[Saved data entries]

########################################

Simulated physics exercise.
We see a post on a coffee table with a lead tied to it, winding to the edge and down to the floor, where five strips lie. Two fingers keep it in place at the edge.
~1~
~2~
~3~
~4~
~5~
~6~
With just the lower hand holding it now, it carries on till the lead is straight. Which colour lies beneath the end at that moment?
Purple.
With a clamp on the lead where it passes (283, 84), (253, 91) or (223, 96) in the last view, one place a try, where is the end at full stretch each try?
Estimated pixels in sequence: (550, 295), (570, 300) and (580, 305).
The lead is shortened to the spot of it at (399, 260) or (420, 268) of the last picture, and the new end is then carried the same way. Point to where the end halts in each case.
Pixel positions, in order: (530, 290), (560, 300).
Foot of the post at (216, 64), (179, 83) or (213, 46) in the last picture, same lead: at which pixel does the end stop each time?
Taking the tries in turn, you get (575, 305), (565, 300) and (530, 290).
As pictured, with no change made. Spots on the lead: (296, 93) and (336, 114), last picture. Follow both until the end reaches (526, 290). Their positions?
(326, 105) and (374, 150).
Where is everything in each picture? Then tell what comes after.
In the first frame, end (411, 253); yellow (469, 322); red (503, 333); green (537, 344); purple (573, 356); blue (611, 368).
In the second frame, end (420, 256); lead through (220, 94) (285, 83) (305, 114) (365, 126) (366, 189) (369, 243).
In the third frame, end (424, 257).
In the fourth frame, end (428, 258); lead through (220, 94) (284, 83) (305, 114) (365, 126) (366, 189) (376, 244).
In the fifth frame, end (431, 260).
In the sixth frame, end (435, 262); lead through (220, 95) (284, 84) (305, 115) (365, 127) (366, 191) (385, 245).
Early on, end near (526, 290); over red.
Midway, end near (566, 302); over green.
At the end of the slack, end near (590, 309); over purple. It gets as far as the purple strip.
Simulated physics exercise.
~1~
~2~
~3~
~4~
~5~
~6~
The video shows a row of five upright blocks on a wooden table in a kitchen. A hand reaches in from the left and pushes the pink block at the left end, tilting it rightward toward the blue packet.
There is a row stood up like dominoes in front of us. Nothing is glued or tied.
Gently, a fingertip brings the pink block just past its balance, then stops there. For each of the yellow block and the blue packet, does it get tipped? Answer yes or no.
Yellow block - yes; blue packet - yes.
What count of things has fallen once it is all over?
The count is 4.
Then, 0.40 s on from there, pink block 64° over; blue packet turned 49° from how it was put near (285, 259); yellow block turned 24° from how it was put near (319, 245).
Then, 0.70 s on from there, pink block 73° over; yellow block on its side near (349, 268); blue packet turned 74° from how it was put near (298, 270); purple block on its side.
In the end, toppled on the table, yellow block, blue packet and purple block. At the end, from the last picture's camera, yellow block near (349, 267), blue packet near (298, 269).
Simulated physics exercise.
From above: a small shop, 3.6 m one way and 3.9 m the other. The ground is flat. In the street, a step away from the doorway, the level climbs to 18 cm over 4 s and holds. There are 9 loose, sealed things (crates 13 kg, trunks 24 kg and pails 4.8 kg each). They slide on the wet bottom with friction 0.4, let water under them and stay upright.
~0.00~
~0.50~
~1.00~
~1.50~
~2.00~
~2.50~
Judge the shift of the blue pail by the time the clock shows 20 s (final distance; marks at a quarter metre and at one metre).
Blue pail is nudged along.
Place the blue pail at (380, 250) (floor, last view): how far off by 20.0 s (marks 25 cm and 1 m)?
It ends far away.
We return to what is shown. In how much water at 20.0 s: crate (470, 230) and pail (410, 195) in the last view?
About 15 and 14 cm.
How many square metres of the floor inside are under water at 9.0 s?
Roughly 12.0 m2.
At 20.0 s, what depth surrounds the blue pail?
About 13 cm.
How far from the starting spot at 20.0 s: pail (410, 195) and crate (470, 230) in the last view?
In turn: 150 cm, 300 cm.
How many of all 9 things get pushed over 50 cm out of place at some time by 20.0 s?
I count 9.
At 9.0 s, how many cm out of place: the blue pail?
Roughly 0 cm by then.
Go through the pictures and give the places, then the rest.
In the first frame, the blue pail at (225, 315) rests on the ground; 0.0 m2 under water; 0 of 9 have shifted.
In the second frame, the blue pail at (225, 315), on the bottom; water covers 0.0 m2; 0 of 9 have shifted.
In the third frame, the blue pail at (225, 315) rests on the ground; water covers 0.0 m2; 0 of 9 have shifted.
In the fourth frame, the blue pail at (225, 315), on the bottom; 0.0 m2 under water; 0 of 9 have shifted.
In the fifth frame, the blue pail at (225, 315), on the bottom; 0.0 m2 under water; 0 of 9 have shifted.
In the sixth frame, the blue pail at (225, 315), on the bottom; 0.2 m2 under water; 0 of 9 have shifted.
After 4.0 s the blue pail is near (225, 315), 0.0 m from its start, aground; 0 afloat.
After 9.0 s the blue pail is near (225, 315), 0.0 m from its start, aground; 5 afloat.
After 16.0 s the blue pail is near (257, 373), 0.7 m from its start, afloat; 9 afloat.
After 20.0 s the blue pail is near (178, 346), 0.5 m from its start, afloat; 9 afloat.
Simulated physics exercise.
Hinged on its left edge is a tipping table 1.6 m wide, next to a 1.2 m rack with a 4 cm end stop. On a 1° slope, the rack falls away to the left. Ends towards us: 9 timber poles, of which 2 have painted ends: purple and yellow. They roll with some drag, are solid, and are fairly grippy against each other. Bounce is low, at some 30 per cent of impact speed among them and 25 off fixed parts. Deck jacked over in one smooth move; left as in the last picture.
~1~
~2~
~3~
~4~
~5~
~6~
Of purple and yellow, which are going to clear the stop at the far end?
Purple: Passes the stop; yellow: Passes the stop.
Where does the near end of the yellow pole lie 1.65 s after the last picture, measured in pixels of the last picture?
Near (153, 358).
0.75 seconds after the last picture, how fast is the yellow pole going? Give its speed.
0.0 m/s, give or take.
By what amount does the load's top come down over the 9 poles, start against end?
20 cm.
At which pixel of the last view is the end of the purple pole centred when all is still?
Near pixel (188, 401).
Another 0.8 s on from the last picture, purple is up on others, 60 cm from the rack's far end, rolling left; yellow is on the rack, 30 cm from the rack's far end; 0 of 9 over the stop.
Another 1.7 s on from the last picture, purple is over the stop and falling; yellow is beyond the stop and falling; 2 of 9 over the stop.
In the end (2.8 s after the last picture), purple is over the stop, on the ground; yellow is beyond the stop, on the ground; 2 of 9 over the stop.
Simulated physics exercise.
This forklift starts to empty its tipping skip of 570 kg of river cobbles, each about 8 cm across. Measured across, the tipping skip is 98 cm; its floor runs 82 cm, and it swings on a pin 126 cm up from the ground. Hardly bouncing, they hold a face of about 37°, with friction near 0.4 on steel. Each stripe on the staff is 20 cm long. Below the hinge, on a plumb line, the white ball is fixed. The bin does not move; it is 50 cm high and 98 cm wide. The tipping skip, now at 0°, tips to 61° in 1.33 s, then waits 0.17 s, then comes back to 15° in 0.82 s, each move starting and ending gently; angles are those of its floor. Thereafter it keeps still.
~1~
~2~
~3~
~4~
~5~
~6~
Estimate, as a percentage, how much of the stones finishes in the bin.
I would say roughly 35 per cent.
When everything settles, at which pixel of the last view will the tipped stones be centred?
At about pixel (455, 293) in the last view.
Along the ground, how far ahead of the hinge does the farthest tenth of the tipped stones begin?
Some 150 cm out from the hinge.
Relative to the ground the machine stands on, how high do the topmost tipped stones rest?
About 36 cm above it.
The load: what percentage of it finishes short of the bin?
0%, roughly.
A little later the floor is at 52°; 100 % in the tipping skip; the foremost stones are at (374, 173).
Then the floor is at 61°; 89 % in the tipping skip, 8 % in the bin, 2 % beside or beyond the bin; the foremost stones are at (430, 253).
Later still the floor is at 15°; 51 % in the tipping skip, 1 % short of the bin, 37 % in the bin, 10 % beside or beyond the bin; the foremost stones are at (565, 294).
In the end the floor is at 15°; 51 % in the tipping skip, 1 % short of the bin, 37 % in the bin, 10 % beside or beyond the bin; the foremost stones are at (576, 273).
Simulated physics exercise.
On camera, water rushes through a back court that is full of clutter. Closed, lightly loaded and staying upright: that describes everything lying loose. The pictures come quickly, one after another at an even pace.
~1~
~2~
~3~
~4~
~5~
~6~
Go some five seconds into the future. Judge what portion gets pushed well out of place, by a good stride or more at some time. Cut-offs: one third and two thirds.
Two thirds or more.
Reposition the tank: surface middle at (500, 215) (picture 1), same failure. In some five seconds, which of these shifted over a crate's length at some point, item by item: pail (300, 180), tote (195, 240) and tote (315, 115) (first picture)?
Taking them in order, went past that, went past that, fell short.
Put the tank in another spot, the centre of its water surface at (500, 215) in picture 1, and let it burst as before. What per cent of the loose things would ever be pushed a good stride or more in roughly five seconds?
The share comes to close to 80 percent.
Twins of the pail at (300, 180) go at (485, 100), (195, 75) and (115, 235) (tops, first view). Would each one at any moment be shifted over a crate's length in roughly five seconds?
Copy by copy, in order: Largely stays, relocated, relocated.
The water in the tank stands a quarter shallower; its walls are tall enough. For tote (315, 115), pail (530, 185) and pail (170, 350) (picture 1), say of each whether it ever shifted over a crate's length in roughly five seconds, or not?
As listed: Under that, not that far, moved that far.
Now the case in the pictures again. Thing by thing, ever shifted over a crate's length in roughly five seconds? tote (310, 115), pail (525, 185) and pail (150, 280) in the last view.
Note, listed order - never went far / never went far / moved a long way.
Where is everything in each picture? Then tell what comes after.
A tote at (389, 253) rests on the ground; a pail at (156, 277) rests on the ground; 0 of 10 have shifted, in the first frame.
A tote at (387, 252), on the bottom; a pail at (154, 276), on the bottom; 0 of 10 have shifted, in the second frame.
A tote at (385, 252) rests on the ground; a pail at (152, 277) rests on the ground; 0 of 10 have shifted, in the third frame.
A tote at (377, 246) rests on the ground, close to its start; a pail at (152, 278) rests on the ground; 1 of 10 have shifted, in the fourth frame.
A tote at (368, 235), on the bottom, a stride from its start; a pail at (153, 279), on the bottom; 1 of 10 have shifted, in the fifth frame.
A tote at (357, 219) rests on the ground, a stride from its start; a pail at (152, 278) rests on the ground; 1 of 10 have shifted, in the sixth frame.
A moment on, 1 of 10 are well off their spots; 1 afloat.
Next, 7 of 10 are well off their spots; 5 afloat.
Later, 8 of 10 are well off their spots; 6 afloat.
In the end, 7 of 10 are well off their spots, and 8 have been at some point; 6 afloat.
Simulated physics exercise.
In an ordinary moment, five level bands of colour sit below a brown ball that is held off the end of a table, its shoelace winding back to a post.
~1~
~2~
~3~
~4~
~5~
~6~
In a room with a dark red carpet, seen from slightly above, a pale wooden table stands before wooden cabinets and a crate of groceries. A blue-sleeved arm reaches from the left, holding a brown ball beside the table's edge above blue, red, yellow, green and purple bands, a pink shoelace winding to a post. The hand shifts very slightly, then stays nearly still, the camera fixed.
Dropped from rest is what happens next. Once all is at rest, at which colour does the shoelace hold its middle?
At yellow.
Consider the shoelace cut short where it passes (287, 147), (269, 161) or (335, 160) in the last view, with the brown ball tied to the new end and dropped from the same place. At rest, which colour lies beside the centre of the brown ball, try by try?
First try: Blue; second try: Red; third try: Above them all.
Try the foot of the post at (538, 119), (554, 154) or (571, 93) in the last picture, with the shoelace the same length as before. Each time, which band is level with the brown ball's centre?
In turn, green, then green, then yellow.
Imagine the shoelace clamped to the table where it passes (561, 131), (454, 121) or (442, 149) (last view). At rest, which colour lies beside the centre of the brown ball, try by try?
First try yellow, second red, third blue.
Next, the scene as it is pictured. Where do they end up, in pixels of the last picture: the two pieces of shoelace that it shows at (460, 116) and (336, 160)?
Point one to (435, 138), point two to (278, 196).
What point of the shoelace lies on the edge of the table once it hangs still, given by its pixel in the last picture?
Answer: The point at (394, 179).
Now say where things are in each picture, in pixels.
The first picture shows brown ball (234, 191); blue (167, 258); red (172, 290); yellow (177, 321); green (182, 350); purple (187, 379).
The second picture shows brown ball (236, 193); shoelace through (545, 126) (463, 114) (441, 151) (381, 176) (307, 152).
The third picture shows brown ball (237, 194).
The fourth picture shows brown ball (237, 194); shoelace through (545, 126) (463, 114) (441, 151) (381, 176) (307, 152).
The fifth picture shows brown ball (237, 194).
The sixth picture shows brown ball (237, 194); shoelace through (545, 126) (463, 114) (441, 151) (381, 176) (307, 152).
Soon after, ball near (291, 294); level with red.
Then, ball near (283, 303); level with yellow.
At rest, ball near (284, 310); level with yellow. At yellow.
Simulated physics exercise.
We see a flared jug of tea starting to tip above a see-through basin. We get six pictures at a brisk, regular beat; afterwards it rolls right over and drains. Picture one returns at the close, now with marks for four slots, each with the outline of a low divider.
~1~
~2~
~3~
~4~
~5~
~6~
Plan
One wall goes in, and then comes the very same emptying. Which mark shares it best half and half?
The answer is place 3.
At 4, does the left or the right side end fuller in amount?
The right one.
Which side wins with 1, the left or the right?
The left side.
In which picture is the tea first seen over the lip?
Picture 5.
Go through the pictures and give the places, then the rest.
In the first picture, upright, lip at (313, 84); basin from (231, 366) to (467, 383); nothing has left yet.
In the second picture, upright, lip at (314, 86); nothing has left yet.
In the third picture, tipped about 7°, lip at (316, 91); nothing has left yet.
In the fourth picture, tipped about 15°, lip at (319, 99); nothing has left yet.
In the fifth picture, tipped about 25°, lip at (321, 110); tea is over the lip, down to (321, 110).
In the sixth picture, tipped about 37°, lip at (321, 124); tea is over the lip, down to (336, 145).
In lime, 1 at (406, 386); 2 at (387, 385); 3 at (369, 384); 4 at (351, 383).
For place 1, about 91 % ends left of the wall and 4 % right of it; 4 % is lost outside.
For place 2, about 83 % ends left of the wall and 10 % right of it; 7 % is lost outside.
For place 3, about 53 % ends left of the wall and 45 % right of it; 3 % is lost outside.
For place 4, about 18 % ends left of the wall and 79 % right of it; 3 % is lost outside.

########################################

INSTRUCTIONS TO FOLLOW –
Each line that has the word "wide" should be copied.

RESULT FOR THIS EXERCISE –
Hinged on its left edge is a tipping table 1.6 m wide, next to a 1.2 m rack with a 4 cm end stop. On a 1° slope, the rack falls away to the left. Ends towards us: 9 timber poles, of which 2 have painted ends: purple and yellow. They roll with some drag, are solid, and are fairly grippy against each other. Bounce is low, at some 30 per cent of impact speed among them and 25 off fixed parts. Deck jacked over in one smooth move; left as in the last picture.
This forklift starts to empty its tipping skip of 570 kg of river cobbles, each about 8 cm across. Measured across, the tipping skip is 98 cm; its floor runs 82 cm, and it swings on a pin 126 cm up from the ground. Hardly bouncing, they hold a face of about 37°, with friction near 0.4 on steel. Each stripe on the staff is 20 cm long. Below the hinge, on a plumb line, the white ball is fixed. The bin does not move; it is 50 cm high and 98 cm wide. The tipping skip, now at 0°, tips to 61° in 1.33 s, then waits 0.17 s, then comes back to 15° in 0.82 s, each move starting and ending gently; angles are those of its floor. Thereafter it keeps still.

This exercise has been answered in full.